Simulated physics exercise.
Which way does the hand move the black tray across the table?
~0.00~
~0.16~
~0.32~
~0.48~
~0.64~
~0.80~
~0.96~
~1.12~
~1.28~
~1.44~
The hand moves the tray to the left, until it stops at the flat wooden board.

+++

• THE TASK:
Take the material above and return all of it exactly.

• EXERCISE ANSWER:
Simulated physics exercise.
Which way does the hand move the black tray across the table?
~0.00~
~0.16~
~0.32~
~0.48~
~0.64~
~0.80~
~0.96~
~1.12~
~1.28~
~1.44~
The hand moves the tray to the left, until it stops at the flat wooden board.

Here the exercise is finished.